Question-style dataset rows
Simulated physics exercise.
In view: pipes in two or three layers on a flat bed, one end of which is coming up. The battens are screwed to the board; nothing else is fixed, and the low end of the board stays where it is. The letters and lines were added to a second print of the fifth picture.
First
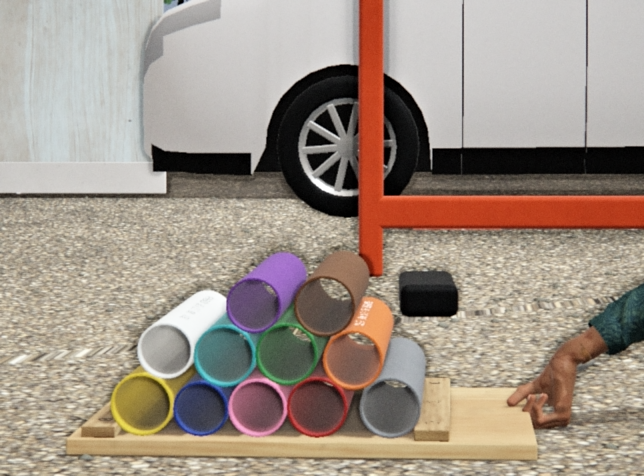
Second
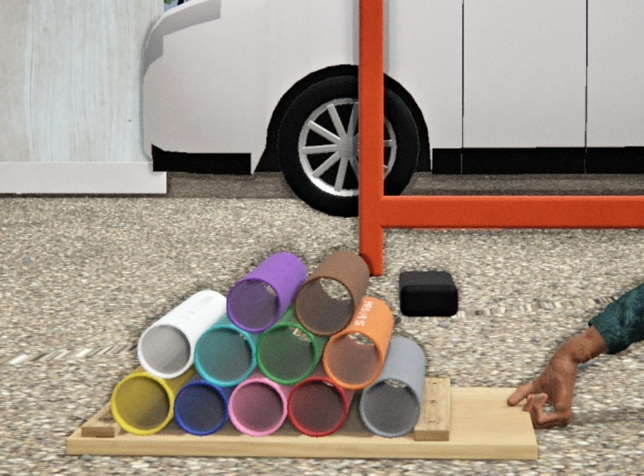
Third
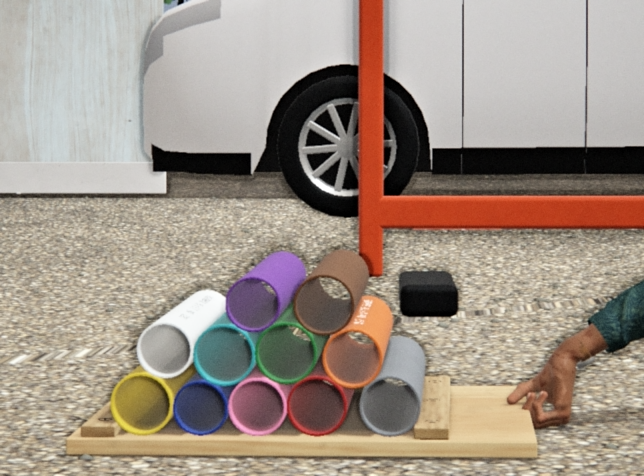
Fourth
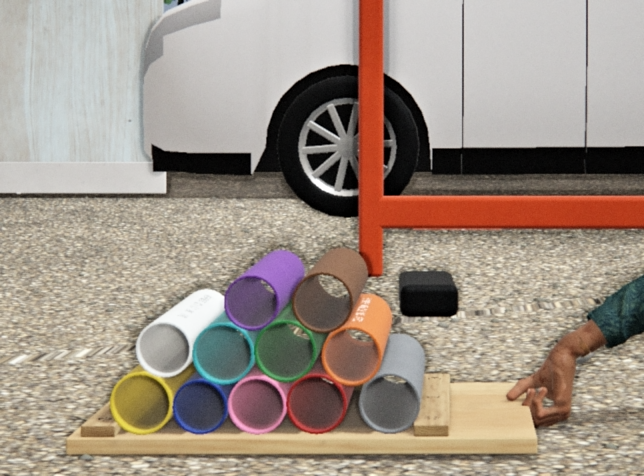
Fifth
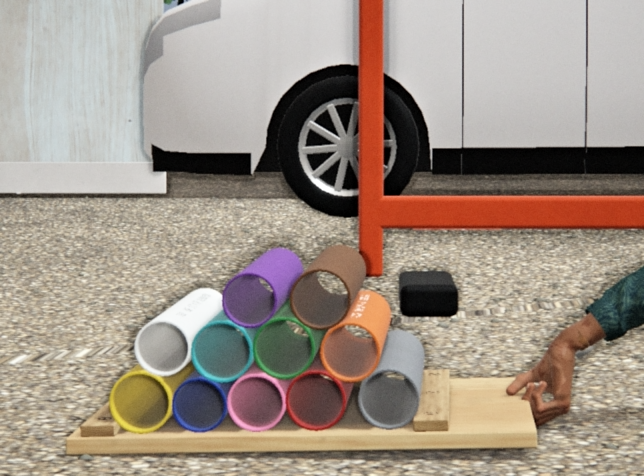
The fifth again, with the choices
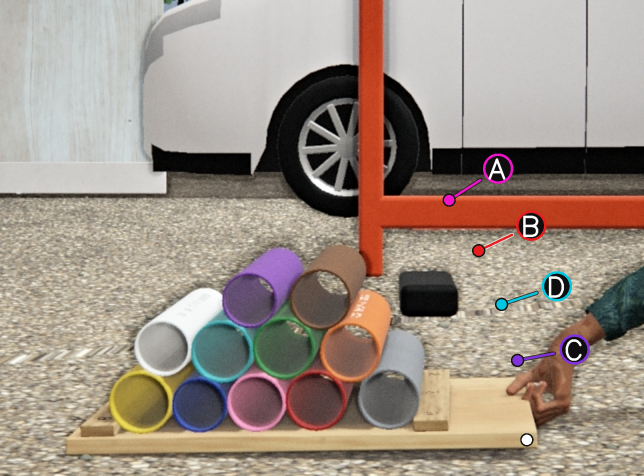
A wooden board stacked with coloured pipes rises very slightly at its right end, where a hand grips it, on speckled ground seen from a fixed, near-level side view. Yellow, blue, pink, red and grey pipes line the bottom, with white, teal, green and orange above and purple and brown on top. The pipes shift slightly leftward with the board, before an orange-red frame and white vehicle.
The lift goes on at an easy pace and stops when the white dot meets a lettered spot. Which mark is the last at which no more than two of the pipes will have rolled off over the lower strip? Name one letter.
Mark D is as high as it can go.
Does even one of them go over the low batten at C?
No.
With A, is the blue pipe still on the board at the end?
No.
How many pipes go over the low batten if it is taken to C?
With C, none.
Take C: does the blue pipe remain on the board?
Yes, with C.
On the marked copy, A at (449, 200); B at (479, 250); C at (517, 360); D at (501, 304); the white dot at (527, 440).
Following D. Soon after the start, board at 14°.
Later, board at 19°.
In the end, board at 19°, none over the low batten.
As for the rest, A eleven over the low batten; B eleven over the low batten; C none over the low batten.
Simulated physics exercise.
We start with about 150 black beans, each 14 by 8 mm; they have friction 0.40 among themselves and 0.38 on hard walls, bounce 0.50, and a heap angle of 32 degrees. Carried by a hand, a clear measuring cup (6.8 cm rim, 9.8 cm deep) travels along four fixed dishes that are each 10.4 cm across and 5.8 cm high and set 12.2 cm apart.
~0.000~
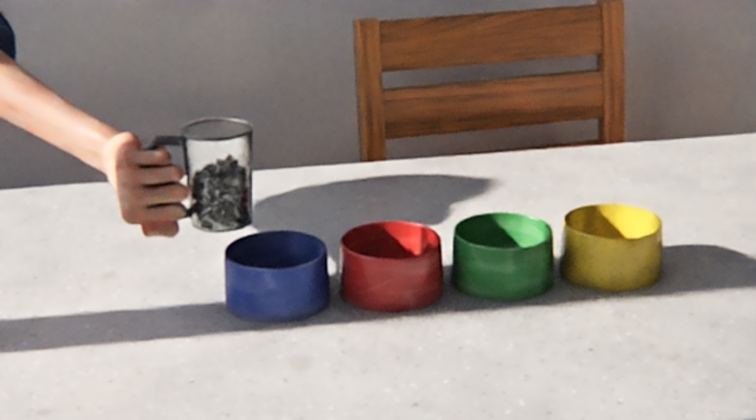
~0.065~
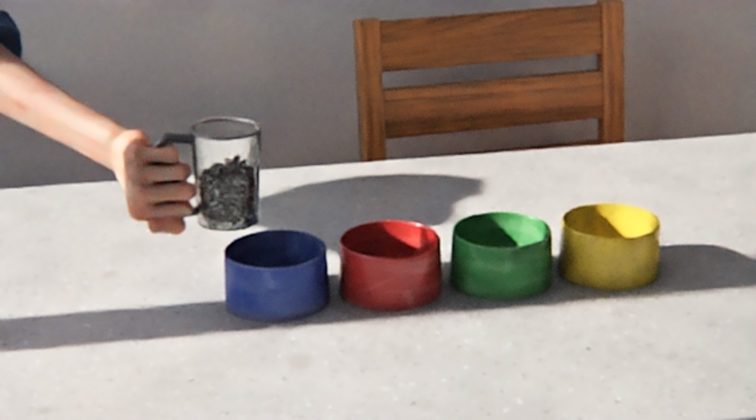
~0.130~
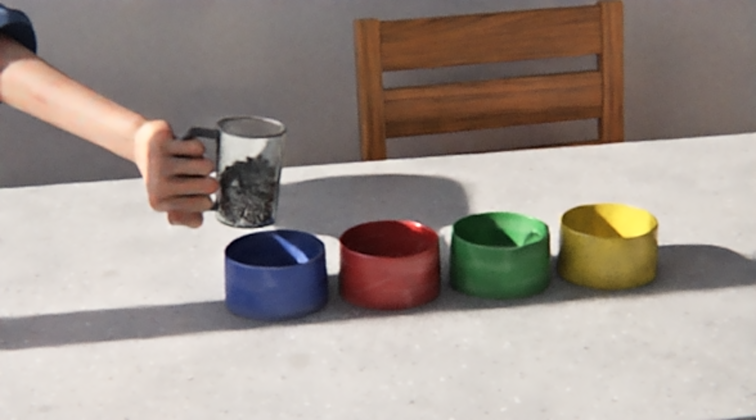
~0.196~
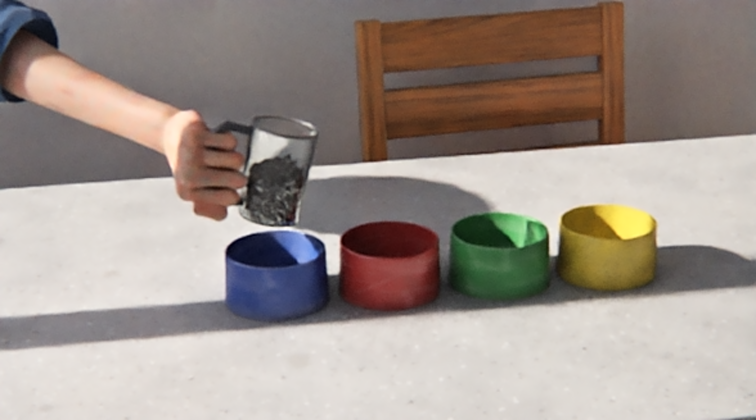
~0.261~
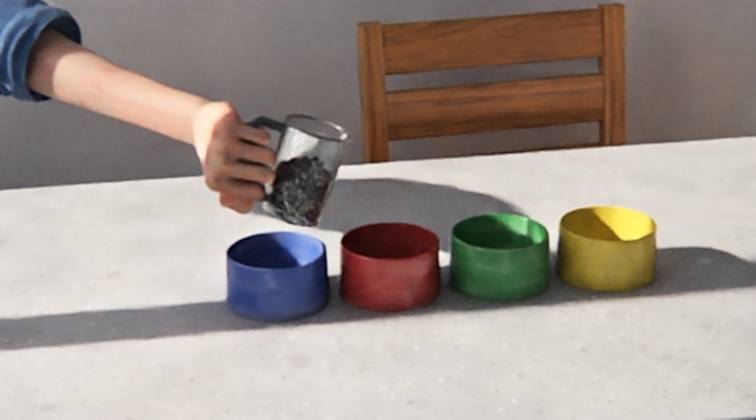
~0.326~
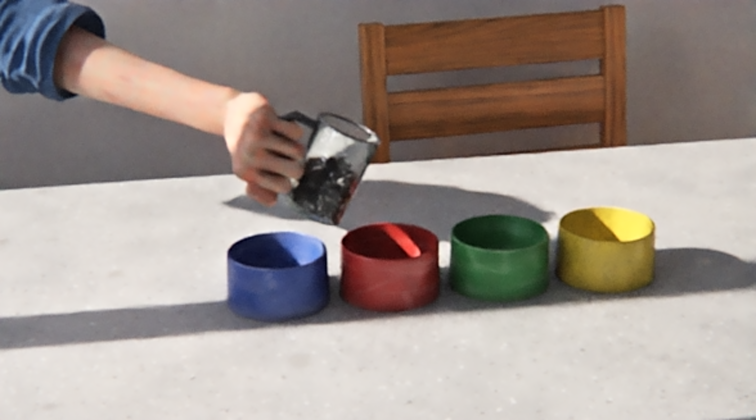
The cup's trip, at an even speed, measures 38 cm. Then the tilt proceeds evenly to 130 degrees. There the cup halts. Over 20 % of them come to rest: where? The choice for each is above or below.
Red - below it, blue - below it, green - below it, yellow - above it, counter - below it.
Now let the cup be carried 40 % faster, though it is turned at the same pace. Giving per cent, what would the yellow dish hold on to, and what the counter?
The shares would then be yellow 100 and counter 0.
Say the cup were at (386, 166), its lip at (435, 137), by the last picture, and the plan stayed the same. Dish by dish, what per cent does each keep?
Dish by dish: Red 0 percent, blue 0 percent, green 0 percent, yellow 100 percent.
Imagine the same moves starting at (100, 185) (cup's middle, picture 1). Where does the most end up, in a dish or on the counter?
The biggest share goes to green.
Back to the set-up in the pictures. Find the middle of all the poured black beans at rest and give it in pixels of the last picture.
Somewhere near (616, 258) in the last picture.
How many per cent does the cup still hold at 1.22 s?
Around 80 percent.
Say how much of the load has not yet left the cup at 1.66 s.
Around 0 in a hundred.
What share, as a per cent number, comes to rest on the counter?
The answer is roughly 0 per cent.
After 0.86 s, tilt 75 degrees; cup holds 100 %.
After 1.22 s, tilt 108 degrees; cup holds 80 %, yellow 20 %.
After 1.66 s, tilt 130 degrees; cup holds 0 %, yellow 100 %.
At rest (2.2 s), red 0 %, blue 0 %, green 0 %, yellow 100 %, counter 0 %.
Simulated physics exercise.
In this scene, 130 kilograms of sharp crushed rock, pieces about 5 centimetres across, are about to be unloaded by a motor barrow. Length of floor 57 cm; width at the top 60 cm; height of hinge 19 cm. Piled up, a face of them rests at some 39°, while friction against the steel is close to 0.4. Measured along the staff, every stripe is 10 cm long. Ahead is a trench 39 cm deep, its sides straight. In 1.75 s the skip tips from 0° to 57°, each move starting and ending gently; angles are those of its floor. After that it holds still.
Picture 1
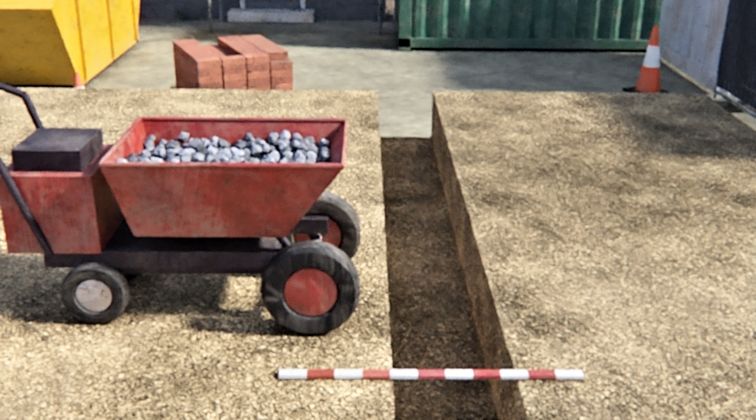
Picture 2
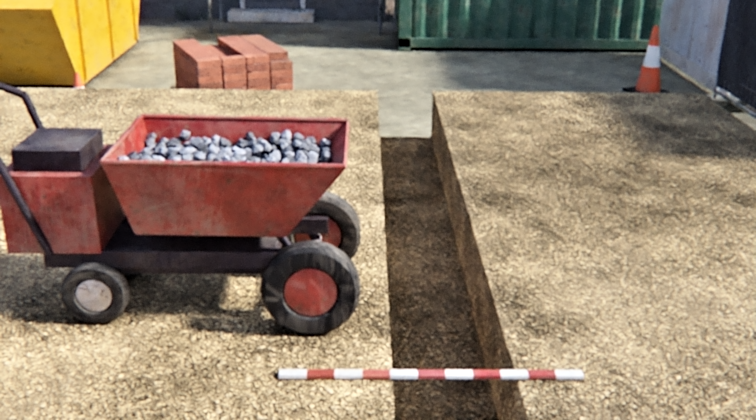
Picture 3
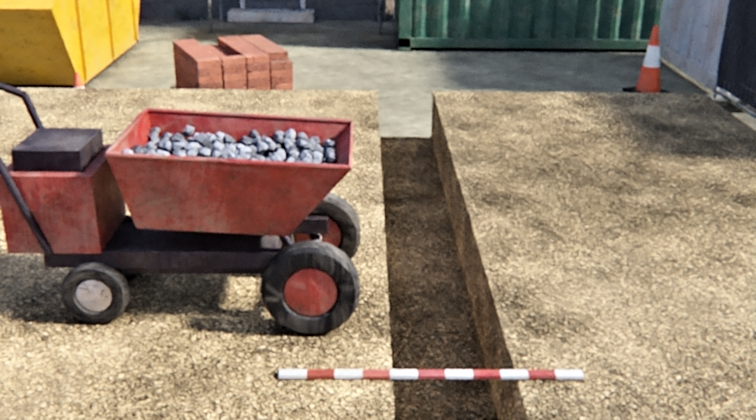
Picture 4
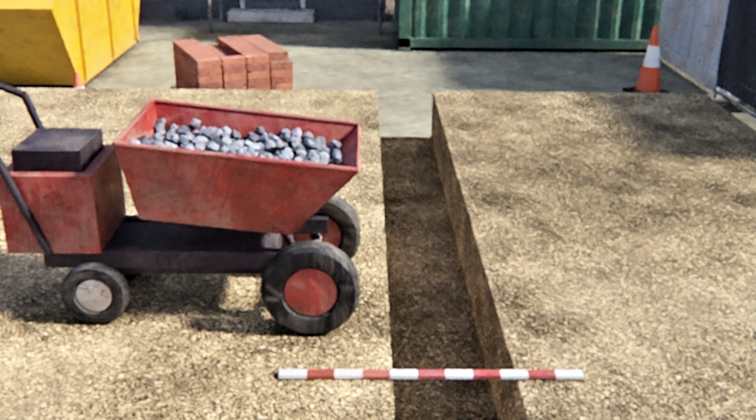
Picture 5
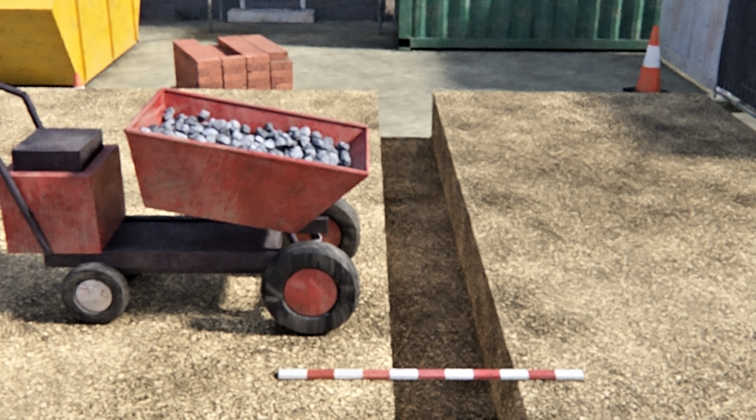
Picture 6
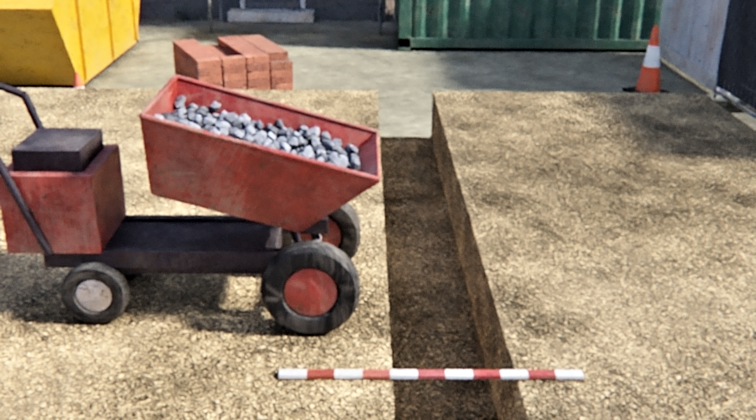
A red skip of grey stones on a motor barrow gradually tilts toward the right.
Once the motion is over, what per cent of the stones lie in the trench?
18 %.
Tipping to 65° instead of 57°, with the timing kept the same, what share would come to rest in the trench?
Some 45% would finish there.
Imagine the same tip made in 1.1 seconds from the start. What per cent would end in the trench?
Around 20 per cent would end in the trench.
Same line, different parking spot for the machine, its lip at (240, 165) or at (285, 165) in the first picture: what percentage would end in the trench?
10 % and 20 %.
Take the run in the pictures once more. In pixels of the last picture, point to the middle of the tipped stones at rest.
The middle should be near (467, 378).
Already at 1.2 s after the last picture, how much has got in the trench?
About 0%.
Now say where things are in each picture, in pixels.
The first frame shows lip at (343, 166), floor tilted 0°, highest stones at (257, 145).
In the second frame, the skip is at 1°, its lip at (345, 167); the top of the load is at (259, 144).
The third frame shows lip at (350, 168), floor tilted 3°, highest stones at (239, 142).
The fourth frame shows lip at (358, 171), floor tilted 6°, highest stones at (212, 132).
The fifth frame shows lip at (368, 175), floor tilted 11°, highest stones at (191, 122).
In the sixth frame, the skip is at 16°, its lip at (379, 180); the top of the load is at (194, 112).
Then, 0.7 s after the last picture the floor is at 48°, 100 % in the skip; the foremost stones are at (408, 204).
Then, 1.2 s after the last picture the floor is at 57°, 98 % in the skip, 2 % in the trench; the foremost stones are at (462, 280).
Then, 1.6 s after the last picture the floor is at 57°, 93 % in the skip, 7 % in the trench; the foremost stones are at (487, 367).
Then, 3.6 s after the last picture the floor is at 57°, 81 % in the skip, 18 % in the trench, 1 % past the trench; the foremost stones are at (544, 307).
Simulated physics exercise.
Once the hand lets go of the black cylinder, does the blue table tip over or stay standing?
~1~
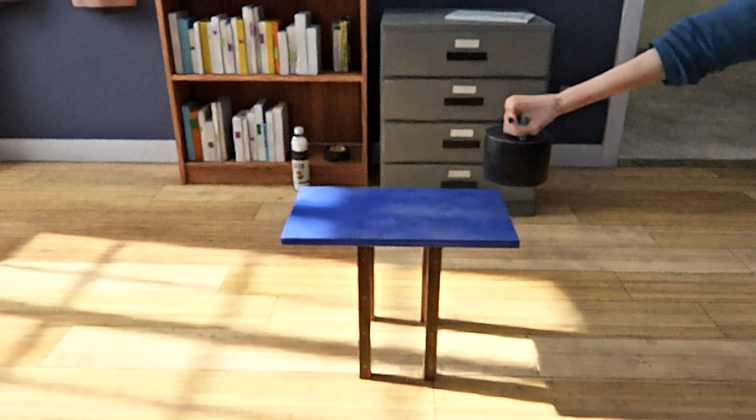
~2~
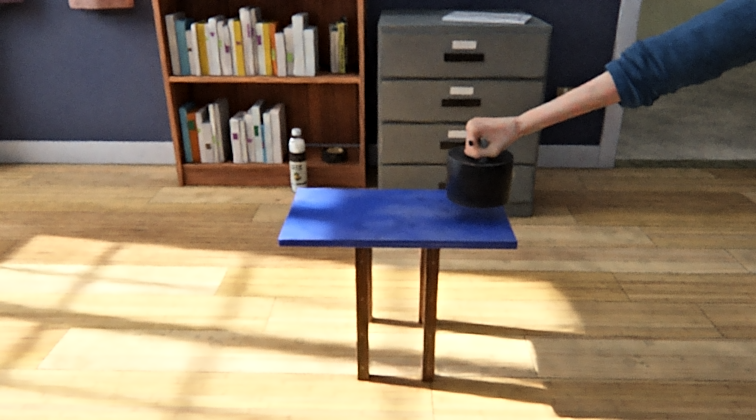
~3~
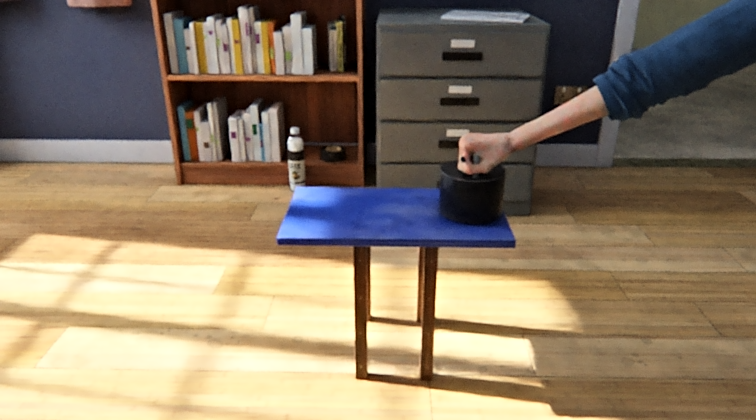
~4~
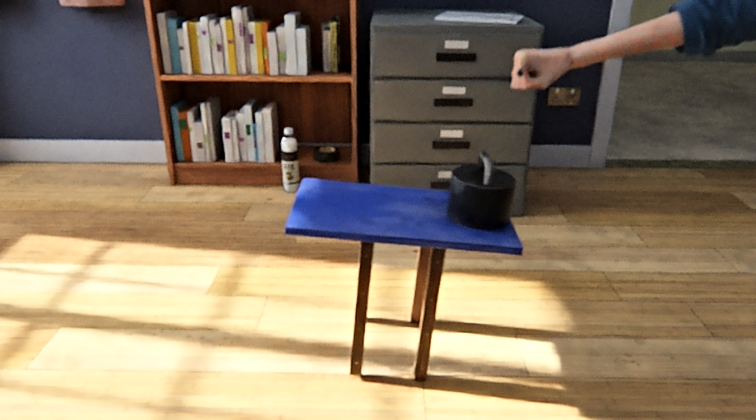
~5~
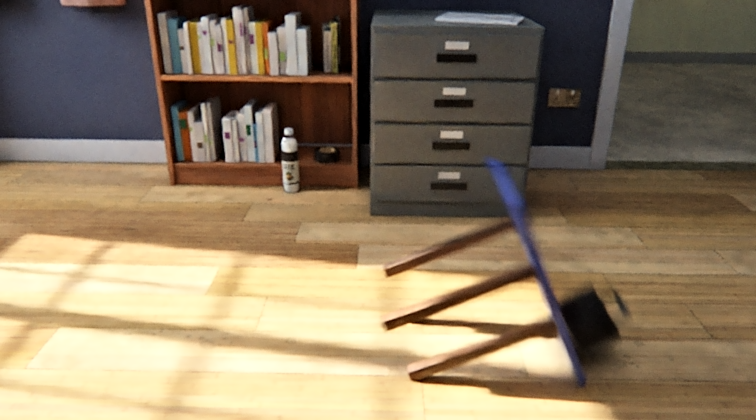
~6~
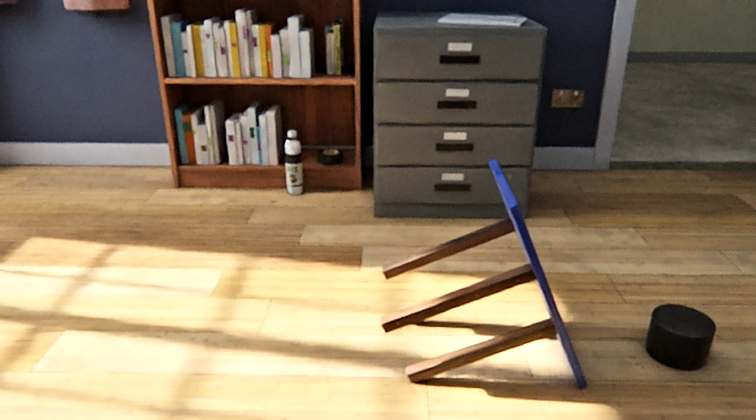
The blue table tips over to the right and ends up on its side, with the black cylinder on the floor.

YOUR TASK => Only a number is wanted: how many lines above include "along"?

RESULT OF THIS EXERCISE => 2